Exercise goal: Gather each line containing the string "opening" from these entries.

::: Recorded data :::

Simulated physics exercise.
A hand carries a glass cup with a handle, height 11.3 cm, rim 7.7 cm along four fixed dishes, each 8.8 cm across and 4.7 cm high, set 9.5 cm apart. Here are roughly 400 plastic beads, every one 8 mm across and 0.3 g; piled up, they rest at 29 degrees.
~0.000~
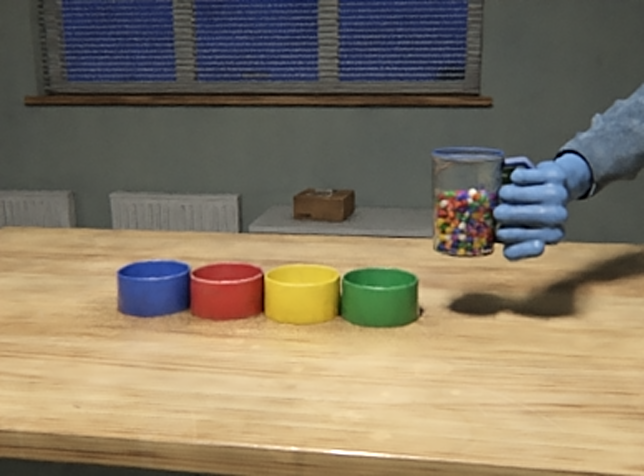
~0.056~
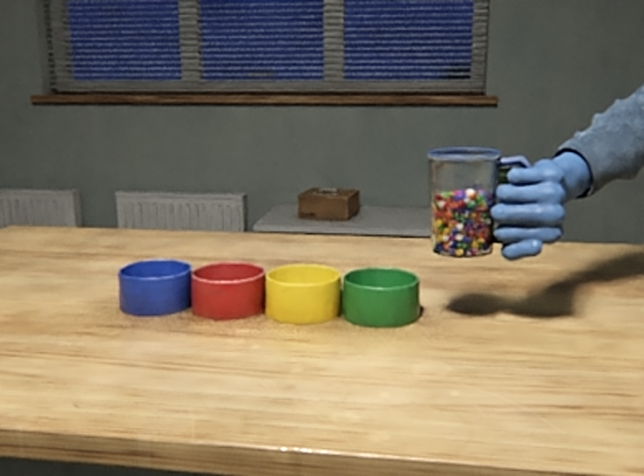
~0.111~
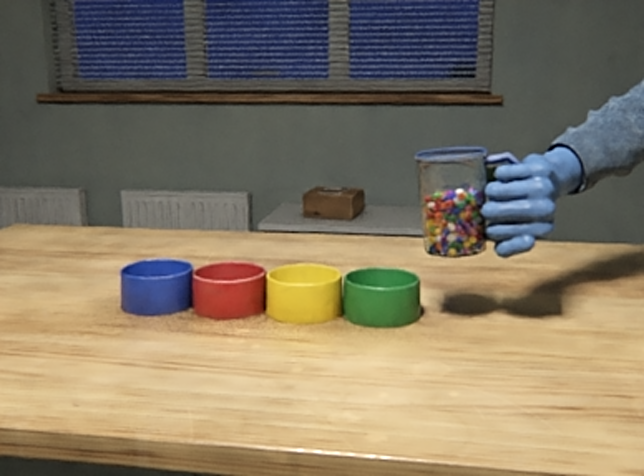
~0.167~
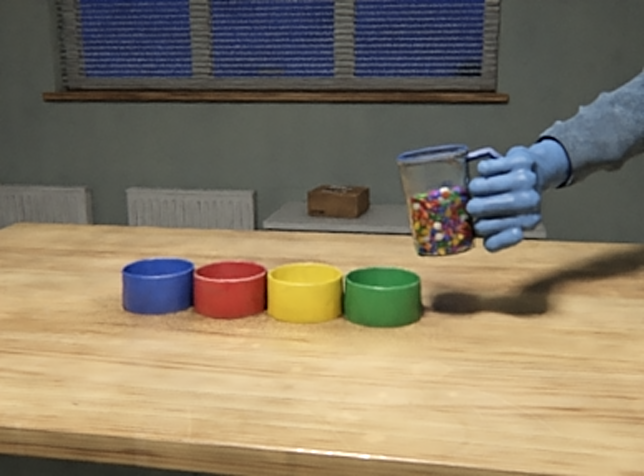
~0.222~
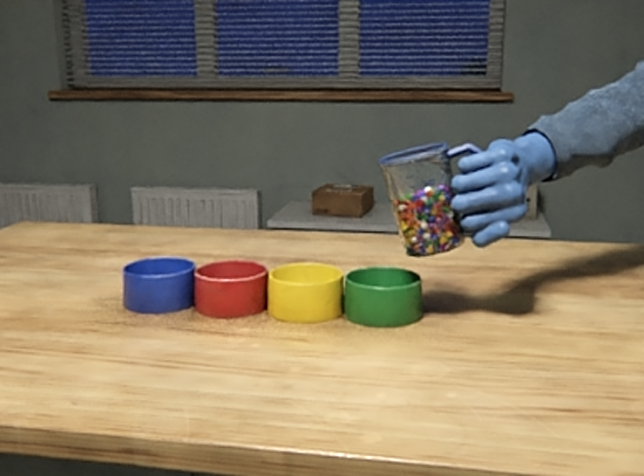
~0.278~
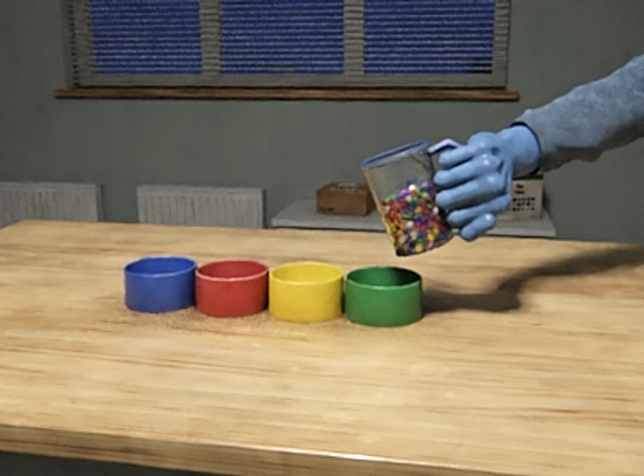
A blue-gloved hand holding a clear cup of colorful beads moved left above a wooden table, gradually tilting the cup leftward near the green dish beside the yellow, red and blue ones.
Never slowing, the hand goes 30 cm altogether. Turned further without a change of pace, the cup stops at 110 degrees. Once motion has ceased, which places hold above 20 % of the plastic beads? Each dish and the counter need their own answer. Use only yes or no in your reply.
Red: No; blue: Yes; green: No; yellow: No; counter: No.
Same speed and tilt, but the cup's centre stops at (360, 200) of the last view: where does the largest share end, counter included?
Result: Biggest portion at yellow.
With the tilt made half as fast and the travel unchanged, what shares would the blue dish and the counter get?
Then blue ends at 100 and the counter at 0.
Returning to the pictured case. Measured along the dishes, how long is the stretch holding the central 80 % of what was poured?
Length: About 5 cm.
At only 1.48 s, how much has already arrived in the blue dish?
Around 50 in a hundred by then.
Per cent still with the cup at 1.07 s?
Close to 100 % of the load.
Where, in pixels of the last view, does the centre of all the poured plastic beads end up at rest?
I'd say roughly (162, 279).
After 0.75 s, tilt 63 degrees; cup holds 100 %.
After 1.07 s, tilt 92 degrees; cup holds 100 %.
Then, at 1.48 s, tilt 110 degrees; cup holds 45 %, blue 50 %.
By 2.5 s all is still; red 0 %, blue 100 %, green 0 %, yellow 0 %, counter 0 %.
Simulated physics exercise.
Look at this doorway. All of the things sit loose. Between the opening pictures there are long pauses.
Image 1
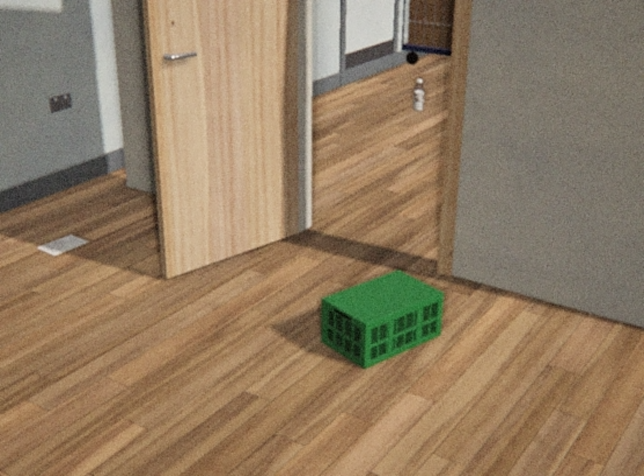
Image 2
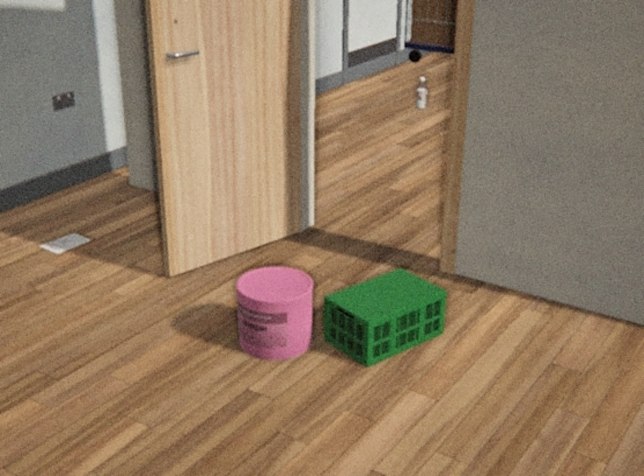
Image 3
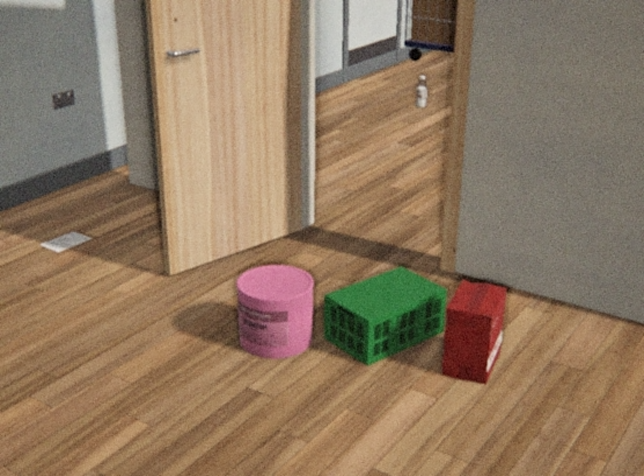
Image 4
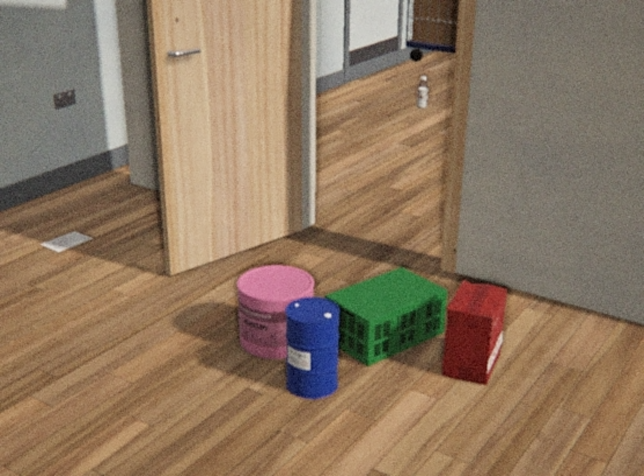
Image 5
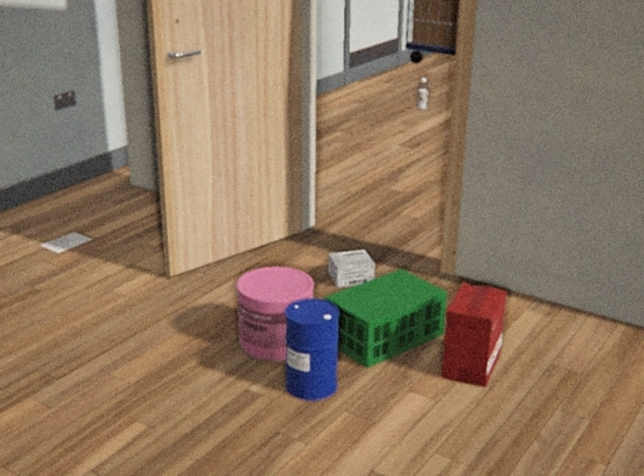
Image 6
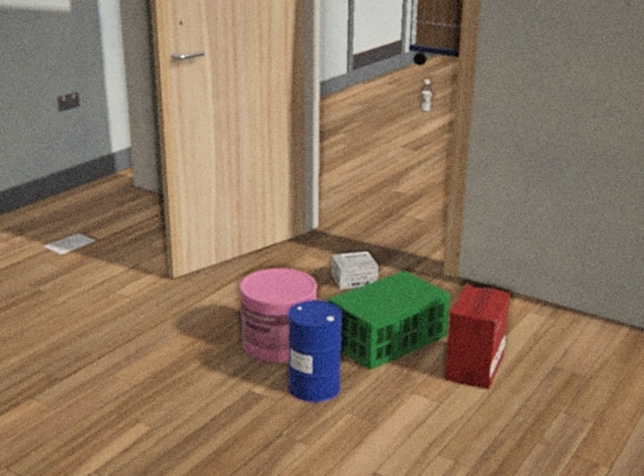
At the start, a green crate sits alone on the wooden floor before a wide-open door. A pink pail appears to its left, then a red box to its right, a blue canister in front, and a white box behind, while the door and the objects stay still.
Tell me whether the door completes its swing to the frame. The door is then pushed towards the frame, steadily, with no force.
I expect the push will succeed.
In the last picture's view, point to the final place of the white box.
End position, last frame: About (442, 238).
Then, 0.70 s past the last view, open by 69°.
Then, 1.10 s past the last view, open by 34°; white box displaced a little near (369, 267).
Then, 1.30 s past the last view, open by 15°; white box displaced about its own width near (401, 259).
Then, 1.50 s past the last view, open by 1°; white box displaced well along near (427, 247).
Finally, open by 0°; moved from the start, white box; the other 4 still in place. Final places as the last picture's camera would see them, white box near (442, 238).
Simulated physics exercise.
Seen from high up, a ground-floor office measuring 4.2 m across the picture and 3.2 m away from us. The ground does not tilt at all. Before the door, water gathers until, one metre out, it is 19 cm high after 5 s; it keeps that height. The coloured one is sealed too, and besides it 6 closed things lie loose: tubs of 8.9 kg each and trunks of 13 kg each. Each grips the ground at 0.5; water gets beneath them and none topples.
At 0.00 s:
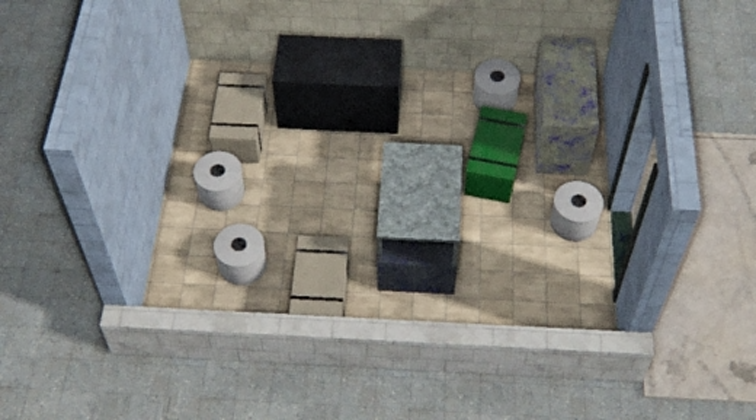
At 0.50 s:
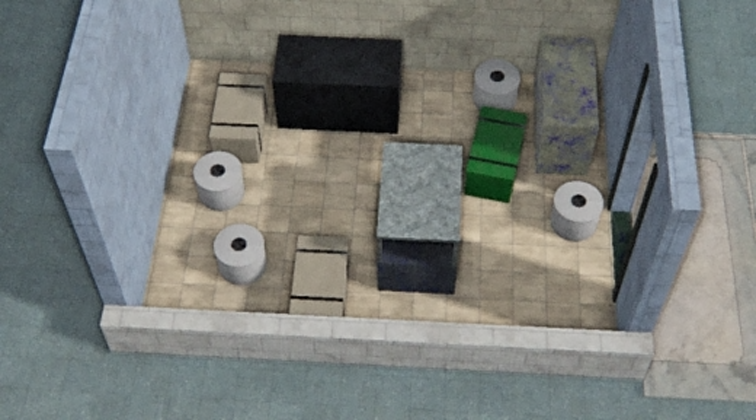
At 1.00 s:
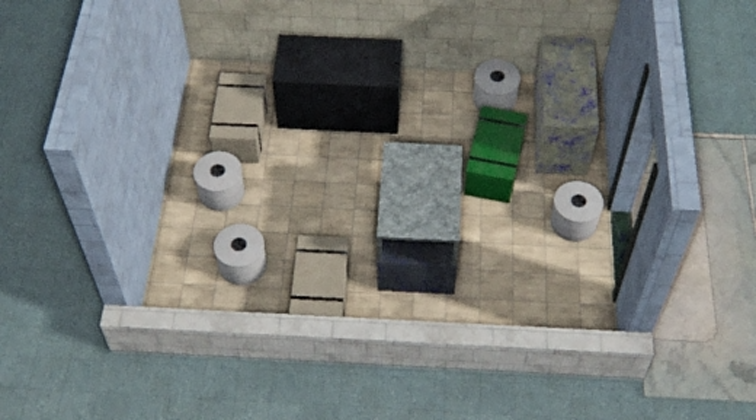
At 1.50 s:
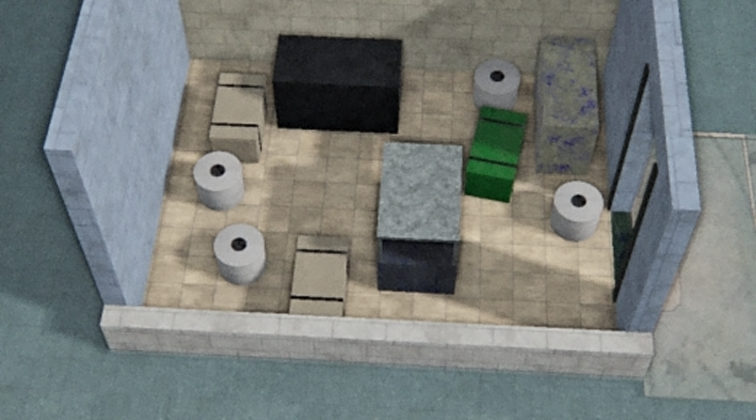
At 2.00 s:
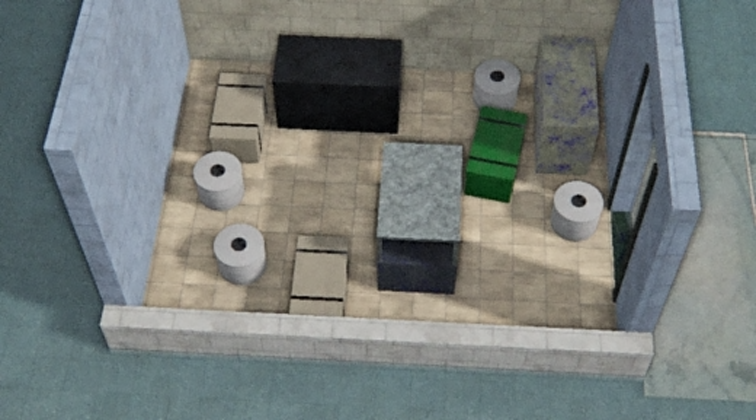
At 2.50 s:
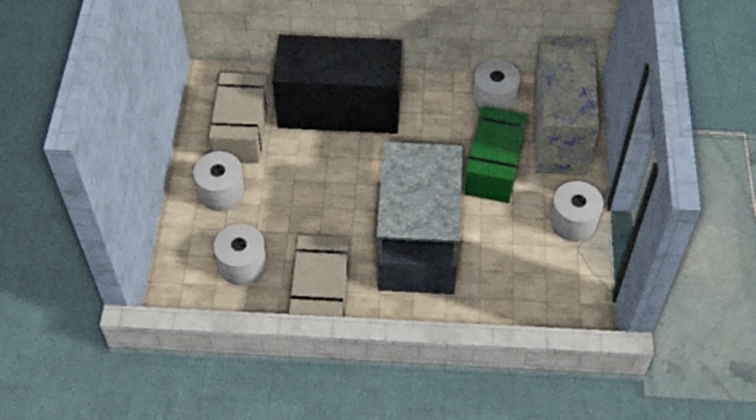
Bluish-green water spread over the grey ground around a small open-topped office and then across the paved patch outside the door on the right, while the green trunk and everything else inside stayed still.
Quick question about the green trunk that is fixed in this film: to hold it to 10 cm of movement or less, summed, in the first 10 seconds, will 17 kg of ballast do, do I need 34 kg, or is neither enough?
Neither is enough.
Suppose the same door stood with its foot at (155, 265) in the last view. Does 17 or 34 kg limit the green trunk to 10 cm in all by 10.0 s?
The answer is that only the greater mass suffices.
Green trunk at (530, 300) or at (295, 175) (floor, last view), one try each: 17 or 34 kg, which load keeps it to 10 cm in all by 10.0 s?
Respectively, neither option succeeds and the heavy option is needed.
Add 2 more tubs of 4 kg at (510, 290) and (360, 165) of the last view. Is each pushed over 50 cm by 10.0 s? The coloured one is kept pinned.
In order: Above the mark, within the mark.
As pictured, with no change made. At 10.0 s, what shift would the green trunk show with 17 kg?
I'd put it at roughly 80 cm.
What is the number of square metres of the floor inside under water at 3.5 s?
That flooded area is roughly 1.5 m2.
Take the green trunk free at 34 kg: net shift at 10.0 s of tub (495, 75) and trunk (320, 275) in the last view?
First 30 cm, then 40 cm.
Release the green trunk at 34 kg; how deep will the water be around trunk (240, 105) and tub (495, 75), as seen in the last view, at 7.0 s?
Depth approx. 0 cm / 2 cm.
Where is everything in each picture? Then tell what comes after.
The first picture shows the green trunk at (497, 142) rests on the ground; 0.0 m2 under water; 0 of 7 have shifted.
The second picture shows the green trunk at (497, 142), on the bottom; 0.0 m2 under water; 0 of 7 have shifted.
The third picture shows the green trunk at (497, 142), on the bottom; 0.0 m2 under water; 0 of 7 have shifted.
The fourth picture shows the green trunk at (497, 142), on the bottom; water covers 0.0 m2; 0 of 7 have shifted.
The fifth picture shows the green trunk at (497, 142), on the bottom; water covers 0.0 m2; 0 of 7 have shifted.
The sixth picture shows the green trunk at (497, 142), on the bottom; water covers 0.1 m2; 0 of 7 have shifted.
After 3.5 s the green trunk would be 0 cm from its start with 17 kg and 0 cm from its start with 34 kg; 0 cm of water round it then.
After 4.5 s the green trunk would be 0 cm from its start with 17 kg and 0 cm from its start with 34 kg; 1 cm of water round it then.
After 7.0 s the green trunk would be 72 cm from its start with 17 kg and 7 cm from its start with 34 kg; 6 cm of water round it then.
After 10.0 s the green trunk would be 80 cm from its start with 17 kg and 56 cm from its start with 34 kg; 7 cm of water round it then.
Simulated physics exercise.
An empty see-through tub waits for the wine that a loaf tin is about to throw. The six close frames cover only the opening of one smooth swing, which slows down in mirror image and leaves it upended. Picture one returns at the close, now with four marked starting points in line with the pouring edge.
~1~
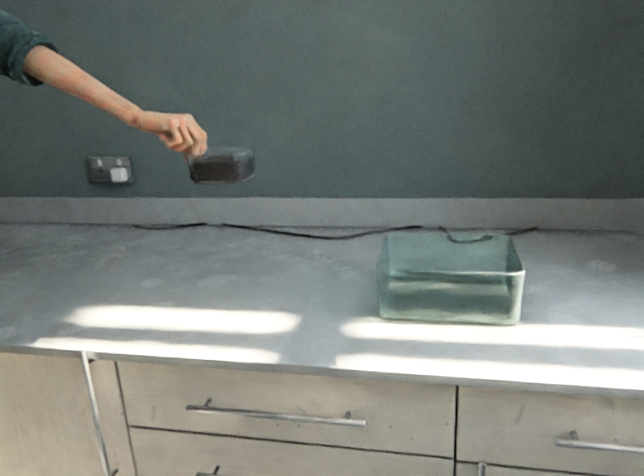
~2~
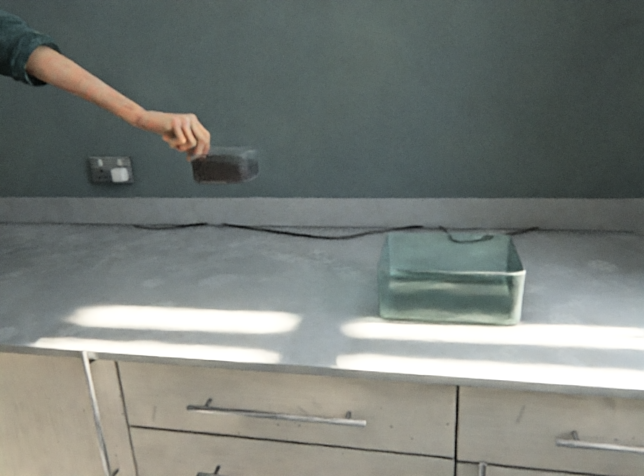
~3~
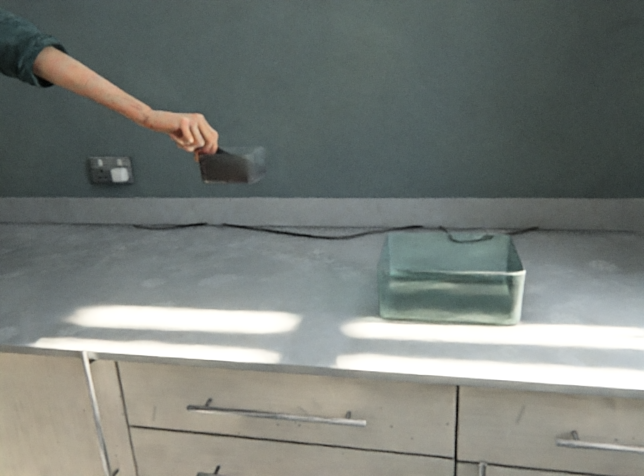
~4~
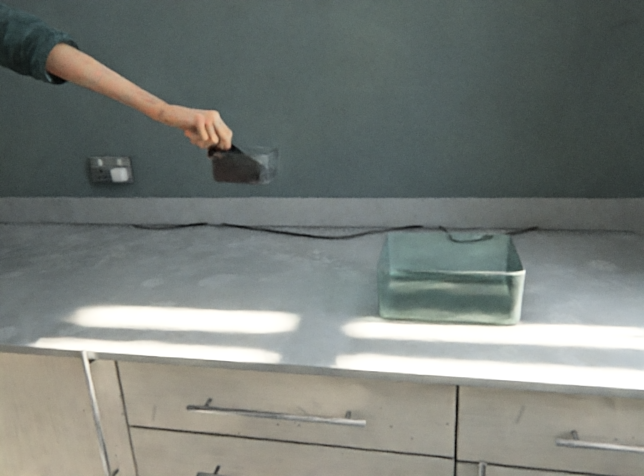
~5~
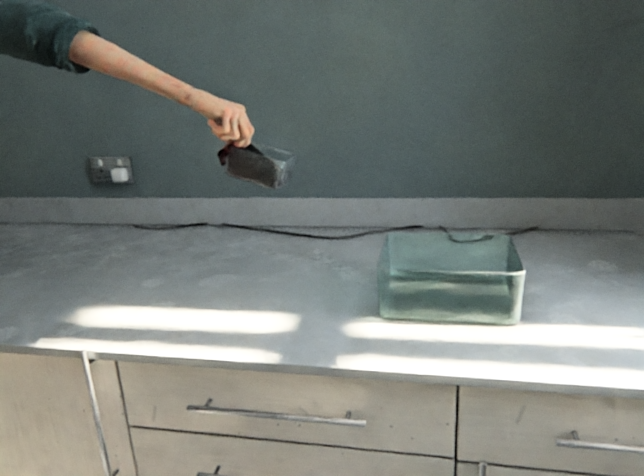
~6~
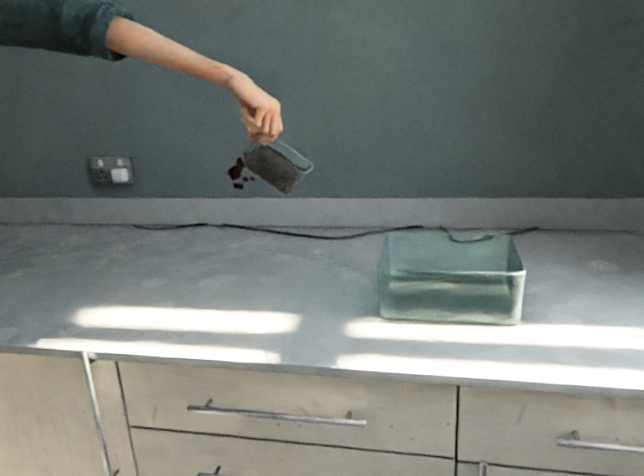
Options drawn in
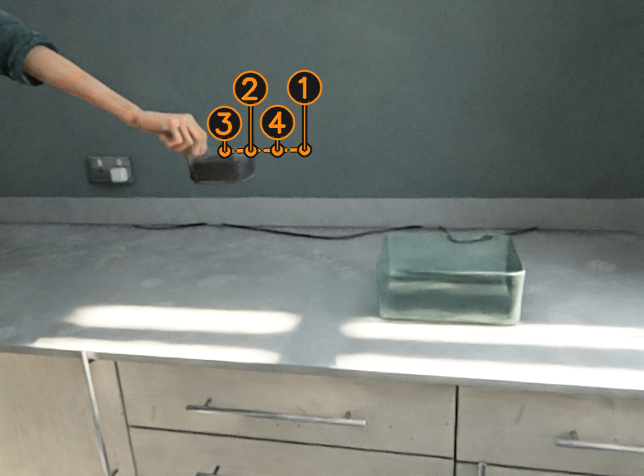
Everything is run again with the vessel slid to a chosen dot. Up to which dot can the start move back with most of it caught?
Spot 3 just does it.
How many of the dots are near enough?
All four.
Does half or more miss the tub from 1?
No, not at all.
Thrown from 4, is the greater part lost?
No, that is safe.
On the marked copy, 1 at (304, 149); 2 at (250, 150); 3 at (224, 151); 4 at (277, 150).
Choosing 1, about 86 % lands in the tub, 9 % falls short and 5 % goes beside or beyond.
Choosing 2, about 71 % lands in the tub, 13 % falls short and 16 % goes beside or beyond.
Choosing 3, about 67 % lands in the tub, 21 % falls short and 12 % goes beside or beyond.
Choosing 4, about 78 % lands in the tub, 10 % falls short and 11 % goes beside or beyond.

:::

Task response:
Look at this doorway. All of the things sit loose. Between the opening pictures there are long pauses.
An empty see-through tub waits for the wine that a loaf tin is about to throw. The six close frames cover only the opening of one smooth swing, which slows down in mirror image and leaves it upended. Picture one returns at the close, now with four marked starting points in line with the pouring edge.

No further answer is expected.